## Material provided
::::::::
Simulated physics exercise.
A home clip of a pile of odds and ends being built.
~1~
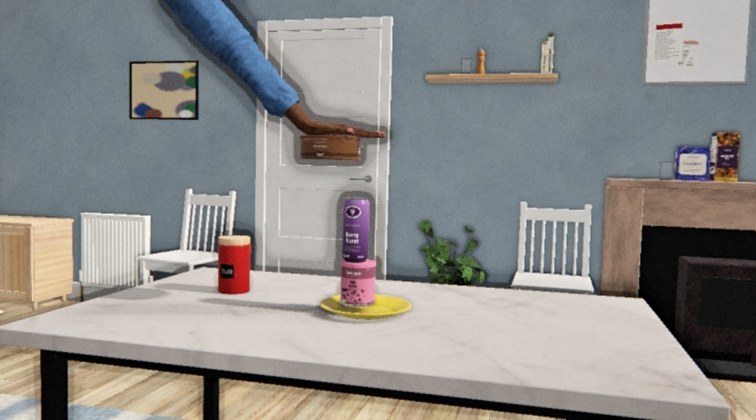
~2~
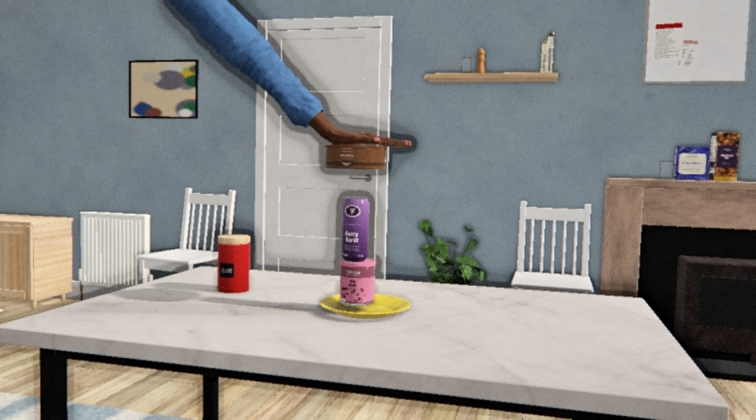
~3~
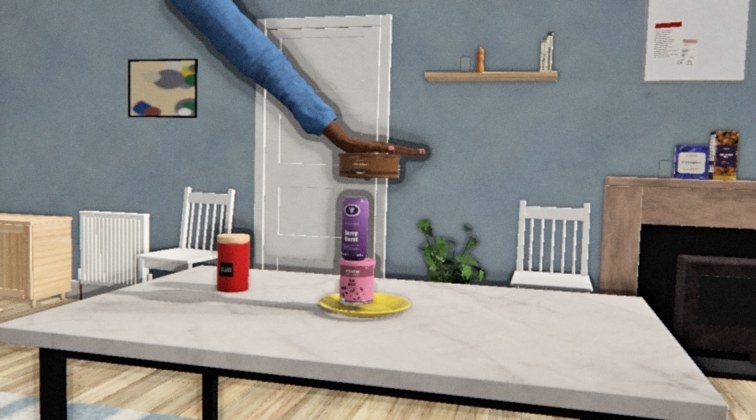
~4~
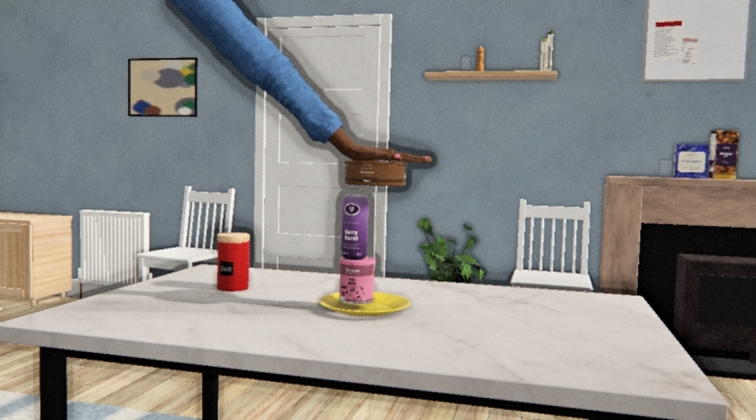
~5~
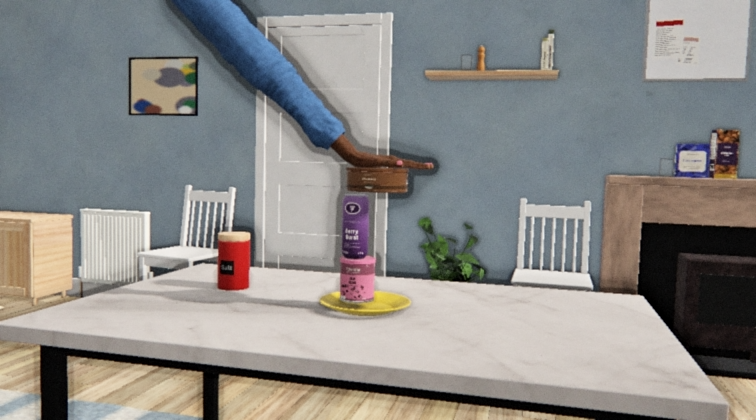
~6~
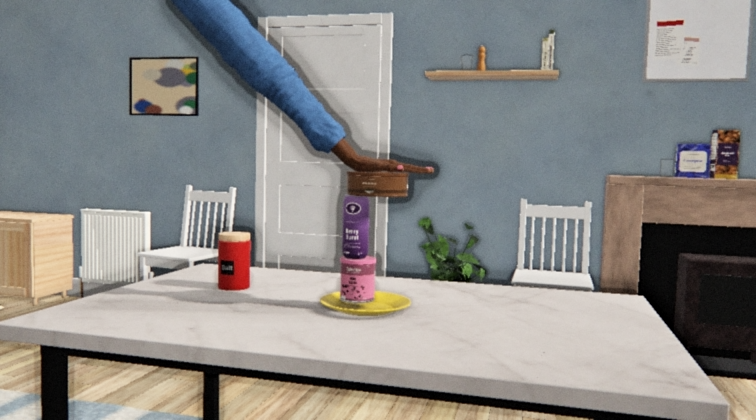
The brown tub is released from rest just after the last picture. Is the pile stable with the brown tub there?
The pile comes apart.
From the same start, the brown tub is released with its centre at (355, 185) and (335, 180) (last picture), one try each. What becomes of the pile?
First, it stays up; second, it loses its balance.
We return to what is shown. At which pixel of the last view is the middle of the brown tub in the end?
Around (392, 272).
Then, 0.40 s past the last view, brown tub now fallen.
Then, 0.50 s past the last view, things are still on the move.
Then, 0.80 s past the last view, nothing new.
Then, 2.10 s past the last view, brown tub resting near (392, 273).
Finally, fallen, brown tub; the other 4 still in place. Final places as the last picture's camera would see them, brown tub near (392, 273). The pile gives way.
::::::::
Repeat exactly, and only, the lines from the one containing "We return to" through the end of the material.

## Task response
We return to what is shown. At which pixel of the last view is the middle of the brown tub in the end?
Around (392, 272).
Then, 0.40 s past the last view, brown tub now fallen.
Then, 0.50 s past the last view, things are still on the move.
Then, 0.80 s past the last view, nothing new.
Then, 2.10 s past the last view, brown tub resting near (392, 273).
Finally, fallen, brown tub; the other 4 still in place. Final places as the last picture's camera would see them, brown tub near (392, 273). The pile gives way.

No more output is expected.